> _Aim_
Print, exactly as written, every line from the first line of the records below through the line containing "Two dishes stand", and nothing further.

### Supplied records

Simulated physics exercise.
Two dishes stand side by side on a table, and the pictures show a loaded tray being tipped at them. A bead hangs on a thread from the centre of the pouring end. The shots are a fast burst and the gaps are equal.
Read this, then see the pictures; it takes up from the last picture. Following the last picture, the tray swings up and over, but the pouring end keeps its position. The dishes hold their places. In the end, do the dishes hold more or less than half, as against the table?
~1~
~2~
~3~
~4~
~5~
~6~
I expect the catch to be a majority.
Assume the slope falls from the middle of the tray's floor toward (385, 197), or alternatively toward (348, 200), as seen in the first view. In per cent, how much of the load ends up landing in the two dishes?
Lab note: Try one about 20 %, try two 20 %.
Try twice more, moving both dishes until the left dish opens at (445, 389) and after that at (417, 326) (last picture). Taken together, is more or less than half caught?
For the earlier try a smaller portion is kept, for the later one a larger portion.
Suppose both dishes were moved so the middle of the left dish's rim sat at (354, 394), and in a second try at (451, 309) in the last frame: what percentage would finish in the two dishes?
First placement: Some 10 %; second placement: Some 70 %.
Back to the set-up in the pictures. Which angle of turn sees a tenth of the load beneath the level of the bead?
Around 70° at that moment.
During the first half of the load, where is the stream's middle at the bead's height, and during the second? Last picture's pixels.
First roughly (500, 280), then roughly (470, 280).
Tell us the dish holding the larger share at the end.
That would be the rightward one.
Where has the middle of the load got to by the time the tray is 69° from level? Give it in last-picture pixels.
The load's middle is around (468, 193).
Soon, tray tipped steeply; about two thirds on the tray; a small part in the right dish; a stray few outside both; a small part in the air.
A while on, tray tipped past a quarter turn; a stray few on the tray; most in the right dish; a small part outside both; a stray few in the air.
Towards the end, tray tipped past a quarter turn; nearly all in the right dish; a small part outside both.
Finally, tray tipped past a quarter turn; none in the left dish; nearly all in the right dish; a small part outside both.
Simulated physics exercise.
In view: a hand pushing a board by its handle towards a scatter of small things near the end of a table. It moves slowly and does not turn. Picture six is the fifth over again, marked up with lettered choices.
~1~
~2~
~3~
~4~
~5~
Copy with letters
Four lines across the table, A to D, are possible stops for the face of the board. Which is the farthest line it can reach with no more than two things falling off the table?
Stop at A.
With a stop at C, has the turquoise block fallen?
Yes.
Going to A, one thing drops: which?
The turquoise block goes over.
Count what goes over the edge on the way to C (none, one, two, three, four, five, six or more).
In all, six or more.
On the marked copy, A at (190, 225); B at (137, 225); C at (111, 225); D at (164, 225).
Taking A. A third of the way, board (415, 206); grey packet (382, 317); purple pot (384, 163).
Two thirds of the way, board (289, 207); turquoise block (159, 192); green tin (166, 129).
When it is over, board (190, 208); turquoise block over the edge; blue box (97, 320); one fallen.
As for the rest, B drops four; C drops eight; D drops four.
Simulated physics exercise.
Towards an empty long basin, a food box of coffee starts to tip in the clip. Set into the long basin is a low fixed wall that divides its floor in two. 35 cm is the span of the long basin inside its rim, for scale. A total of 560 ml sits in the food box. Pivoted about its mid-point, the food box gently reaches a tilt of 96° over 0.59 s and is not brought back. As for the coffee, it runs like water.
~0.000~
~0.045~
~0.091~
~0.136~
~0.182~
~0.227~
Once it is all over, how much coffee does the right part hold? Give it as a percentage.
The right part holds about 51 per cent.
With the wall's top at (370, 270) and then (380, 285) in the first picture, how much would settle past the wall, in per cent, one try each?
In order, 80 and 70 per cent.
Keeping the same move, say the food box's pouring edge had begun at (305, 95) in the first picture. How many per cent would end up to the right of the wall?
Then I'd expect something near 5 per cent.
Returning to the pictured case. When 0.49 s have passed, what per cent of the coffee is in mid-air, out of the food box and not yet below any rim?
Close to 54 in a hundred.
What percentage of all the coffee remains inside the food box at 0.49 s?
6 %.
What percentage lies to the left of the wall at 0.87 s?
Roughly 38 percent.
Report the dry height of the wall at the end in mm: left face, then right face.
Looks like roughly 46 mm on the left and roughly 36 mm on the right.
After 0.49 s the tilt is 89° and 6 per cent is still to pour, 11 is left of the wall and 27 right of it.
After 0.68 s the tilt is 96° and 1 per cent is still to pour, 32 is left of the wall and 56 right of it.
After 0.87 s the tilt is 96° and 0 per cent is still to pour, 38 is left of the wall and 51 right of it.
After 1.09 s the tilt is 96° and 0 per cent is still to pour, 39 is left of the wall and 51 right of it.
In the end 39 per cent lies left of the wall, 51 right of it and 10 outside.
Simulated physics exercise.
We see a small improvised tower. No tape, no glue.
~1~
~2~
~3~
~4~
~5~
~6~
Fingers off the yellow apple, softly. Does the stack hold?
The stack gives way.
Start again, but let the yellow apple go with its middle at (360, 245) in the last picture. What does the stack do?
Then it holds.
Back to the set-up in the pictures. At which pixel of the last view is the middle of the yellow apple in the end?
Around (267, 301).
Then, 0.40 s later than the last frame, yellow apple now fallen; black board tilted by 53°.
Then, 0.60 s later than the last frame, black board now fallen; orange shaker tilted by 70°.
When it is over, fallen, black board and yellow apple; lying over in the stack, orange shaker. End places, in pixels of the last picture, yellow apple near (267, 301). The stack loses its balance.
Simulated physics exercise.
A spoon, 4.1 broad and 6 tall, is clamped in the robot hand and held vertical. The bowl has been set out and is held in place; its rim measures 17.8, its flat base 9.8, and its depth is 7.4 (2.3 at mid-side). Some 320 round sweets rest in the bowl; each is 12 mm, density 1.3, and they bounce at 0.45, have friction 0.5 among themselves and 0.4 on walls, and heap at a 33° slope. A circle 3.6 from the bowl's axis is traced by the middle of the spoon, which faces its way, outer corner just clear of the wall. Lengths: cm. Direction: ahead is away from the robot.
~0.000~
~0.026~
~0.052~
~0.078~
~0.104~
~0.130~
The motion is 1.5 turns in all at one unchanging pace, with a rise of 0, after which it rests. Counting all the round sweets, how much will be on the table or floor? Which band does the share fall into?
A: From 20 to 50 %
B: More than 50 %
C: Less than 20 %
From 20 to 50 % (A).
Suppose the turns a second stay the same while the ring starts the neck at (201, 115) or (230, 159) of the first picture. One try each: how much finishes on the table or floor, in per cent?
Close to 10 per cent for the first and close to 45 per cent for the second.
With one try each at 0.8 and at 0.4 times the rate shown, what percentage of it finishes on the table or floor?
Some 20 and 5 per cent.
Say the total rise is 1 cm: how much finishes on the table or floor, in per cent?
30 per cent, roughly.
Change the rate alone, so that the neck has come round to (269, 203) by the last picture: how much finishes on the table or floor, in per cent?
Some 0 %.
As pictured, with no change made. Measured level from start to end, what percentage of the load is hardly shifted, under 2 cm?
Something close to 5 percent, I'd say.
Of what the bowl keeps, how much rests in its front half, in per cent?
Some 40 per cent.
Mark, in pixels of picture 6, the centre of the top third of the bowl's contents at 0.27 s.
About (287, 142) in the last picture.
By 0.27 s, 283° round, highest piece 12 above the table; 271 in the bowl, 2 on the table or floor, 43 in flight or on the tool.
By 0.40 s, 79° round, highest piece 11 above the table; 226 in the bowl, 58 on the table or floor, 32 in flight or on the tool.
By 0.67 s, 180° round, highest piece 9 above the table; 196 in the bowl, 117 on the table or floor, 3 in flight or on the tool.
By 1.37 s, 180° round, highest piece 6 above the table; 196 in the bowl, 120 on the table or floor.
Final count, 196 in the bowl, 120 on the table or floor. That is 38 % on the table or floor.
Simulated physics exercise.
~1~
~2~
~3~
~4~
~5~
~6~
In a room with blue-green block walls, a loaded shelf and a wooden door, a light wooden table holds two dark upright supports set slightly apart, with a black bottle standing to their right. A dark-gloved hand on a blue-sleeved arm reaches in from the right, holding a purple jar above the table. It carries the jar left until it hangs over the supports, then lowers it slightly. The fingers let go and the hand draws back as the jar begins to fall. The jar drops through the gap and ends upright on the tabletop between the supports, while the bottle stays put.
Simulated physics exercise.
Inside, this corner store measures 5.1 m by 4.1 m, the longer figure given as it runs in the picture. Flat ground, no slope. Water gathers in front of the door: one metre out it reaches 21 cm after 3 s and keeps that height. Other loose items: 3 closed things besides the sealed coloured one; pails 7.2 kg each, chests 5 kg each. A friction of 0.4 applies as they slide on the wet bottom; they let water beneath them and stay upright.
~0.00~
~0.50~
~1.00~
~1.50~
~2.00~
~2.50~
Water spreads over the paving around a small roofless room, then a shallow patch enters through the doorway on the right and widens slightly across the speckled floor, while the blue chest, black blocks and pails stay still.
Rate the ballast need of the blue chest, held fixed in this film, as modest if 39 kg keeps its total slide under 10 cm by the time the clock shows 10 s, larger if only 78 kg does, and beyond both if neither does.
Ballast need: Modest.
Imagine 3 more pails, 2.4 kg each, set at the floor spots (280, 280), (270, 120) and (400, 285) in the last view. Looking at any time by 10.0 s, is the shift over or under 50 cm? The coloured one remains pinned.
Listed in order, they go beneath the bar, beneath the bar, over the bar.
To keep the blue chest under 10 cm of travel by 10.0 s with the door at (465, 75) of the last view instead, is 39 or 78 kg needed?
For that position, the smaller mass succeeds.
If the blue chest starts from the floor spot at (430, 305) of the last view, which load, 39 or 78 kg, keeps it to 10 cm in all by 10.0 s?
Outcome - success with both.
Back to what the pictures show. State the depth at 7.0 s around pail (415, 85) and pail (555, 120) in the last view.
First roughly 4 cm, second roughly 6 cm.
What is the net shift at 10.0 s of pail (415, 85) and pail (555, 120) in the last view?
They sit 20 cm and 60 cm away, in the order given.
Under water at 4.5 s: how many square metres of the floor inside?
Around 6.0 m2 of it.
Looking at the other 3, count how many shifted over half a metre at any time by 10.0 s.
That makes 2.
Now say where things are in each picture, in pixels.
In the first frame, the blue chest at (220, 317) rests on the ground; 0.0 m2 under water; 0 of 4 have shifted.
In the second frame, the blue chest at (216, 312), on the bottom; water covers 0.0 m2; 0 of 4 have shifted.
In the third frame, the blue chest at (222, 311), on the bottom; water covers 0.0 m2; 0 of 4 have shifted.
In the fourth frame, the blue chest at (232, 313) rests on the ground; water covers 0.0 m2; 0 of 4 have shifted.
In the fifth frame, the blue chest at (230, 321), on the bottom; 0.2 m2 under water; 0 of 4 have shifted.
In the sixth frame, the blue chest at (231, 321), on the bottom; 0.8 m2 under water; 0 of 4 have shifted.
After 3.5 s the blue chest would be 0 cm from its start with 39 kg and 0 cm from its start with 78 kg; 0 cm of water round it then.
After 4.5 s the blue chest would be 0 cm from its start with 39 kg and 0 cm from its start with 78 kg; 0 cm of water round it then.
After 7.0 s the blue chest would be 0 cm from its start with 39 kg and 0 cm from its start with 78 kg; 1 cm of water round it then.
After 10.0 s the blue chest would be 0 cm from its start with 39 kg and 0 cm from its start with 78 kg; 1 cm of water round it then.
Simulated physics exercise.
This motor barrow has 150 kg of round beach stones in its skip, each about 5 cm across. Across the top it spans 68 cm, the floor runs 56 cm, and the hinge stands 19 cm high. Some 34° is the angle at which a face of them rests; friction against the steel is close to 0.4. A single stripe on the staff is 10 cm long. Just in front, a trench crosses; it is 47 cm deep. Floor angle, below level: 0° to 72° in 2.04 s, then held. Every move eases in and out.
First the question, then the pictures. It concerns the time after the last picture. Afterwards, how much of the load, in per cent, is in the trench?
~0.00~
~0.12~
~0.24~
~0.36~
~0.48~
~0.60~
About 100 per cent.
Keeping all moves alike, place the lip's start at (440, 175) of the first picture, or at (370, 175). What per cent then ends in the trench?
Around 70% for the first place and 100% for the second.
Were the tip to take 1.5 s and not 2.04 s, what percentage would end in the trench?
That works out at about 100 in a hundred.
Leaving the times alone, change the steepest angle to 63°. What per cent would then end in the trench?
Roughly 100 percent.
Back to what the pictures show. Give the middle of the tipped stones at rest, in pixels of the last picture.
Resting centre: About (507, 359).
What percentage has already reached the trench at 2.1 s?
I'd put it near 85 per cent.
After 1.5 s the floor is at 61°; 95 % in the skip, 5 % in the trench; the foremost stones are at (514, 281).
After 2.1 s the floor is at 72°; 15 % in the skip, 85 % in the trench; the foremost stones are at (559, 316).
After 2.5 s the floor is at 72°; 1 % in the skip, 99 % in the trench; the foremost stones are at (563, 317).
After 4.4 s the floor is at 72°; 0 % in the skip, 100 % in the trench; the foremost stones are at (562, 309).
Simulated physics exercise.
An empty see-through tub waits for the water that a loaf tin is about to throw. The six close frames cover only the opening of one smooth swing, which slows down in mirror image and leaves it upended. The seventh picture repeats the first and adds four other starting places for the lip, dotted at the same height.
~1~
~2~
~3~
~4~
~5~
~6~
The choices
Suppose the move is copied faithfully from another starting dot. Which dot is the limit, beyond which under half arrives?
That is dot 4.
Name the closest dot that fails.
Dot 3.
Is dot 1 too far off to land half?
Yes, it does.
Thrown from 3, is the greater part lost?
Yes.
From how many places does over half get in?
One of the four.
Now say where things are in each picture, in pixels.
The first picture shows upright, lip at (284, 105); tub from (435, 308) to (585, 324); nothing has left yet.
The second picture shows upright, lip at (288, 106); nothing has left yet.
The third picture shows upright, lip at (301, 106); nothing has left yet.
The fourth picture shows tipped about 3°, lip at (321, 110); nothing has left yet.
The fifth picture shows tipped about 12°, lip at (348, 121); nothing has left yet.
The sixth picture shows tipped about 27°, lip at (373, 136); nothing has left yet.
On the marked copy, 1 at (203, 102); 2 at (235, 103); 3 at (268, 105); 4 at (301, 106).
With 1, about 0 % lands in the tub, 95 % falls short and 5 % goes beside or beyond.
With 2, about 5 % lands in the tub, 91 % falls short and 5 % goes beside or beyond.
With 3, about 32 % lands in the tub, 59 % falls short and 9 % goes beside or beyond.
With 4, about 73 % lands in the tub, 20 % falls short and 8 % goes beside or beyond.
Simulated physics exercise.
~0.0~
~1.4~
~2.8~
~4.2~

######

> _The answer_
Simulated physics exercise.
Two dishes stand side by side on a table, and the pictures show a loaded tray being tipped at them. A bead hangs on a thread from the centre of the pouring end. The shots are a fast burst and the gaps are equal.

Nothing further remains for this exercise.